Given request: Your task is to write out the complete listing exactly as it is shown.

Source material:

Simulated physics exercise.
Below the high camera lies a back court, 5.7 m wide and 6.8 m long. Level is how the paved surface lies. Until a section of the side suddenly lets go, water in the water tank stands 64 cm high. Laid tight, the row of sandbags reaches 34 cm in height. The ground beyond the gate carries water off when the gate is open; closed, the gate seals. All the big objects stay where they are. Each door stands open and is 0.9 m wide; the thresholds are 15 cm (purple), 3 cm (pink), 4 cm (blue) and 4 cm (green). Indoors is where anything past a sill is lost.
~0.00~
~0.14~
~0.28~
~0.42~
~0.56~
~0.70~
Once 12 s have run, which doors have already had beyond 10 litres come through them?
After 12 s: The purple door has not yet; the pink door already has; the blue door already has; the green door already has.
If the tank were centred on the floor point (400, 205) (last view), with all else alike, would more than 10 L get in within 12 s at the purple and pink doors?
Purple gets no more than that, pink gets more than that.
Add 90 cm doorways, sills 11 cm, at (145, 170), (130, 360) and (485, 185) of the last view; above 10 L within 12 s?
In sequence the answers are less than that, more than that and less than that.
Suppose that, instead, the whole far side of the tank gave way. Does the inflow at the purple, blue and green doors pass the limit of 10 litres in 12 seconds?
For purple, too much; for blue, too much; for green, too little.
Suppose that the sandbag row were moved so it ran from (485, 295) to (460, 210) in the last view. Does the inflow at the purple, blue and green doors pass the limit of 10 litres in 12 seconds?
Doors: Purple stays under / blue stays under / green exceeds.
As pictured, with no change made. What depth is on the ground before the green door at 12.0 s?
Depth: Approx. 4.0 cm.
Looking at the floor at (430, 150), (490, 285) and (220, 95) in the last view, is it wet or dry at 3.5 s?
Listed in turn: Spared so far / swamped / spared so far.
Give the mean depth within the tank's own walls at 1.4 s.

Result:
Simulated physics exercise.
Below the high camera lies a back court, 5.7 m wide and 6.8 m long. Level is how the paved surface lies. Until a section of the side suddenly lets go, water in the water tank stands 64 cm high. Laid tight, the row of sandbags reaches 34 cm in height. The ground beyond the gate carries water off when the gate is open; closed, the gate seals. All the big objects stay where they are. Each door stands open and is 0.9 m wide; the thresholds are 15 cm (purple), 3 cm (pink), 4 cm (blue) and 4 cm (green). Indoors is where anything past a sill is lost.
~0.00~
~0.14~
~0.28~
~0.42~
~0.56~
~0.70~
Once 12 s have run, which doors have already had beyond 10 litres come through them?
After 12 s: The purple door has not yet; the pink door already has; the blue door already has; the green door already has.
If the tank were centred on the floor point (400, 205) (last view), with all else alike, would more than 10 L get in within 12 s at the purple and pink doors?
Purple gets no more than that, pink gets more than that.
Add 90 cm doorways, sills 11 cm, at (145, 170), (130, 360) and (485, 185) of the last view; above 10 L within 12 s?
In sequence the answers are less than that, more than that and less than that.
Suppose that, instead, the whole far side of the tank gave way. Does the inflow at the purple, blue and green doors pass the limit of 10 litres in 12 seconds?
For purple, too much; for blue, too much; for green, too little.
Suppose that the sandbag row were moved so it ran from (485, 295) to (460, 210) in the last view. Does the inflow at the purple, blue and green doors pass the limit of 10 litres in 12 seconds?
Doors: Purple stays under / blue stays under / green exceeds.
As pictured, with no change made. What depth is on the ground before the green door at 12.0 s?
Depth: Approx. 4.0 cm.
Looking at the floor at (430, 150), (490, 285) and (220, 95) in the last view, is it wet or dry at 3.5 s?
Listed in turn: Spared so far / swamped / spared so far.
Give the mean depth within the tank's own walls at 1.4 s.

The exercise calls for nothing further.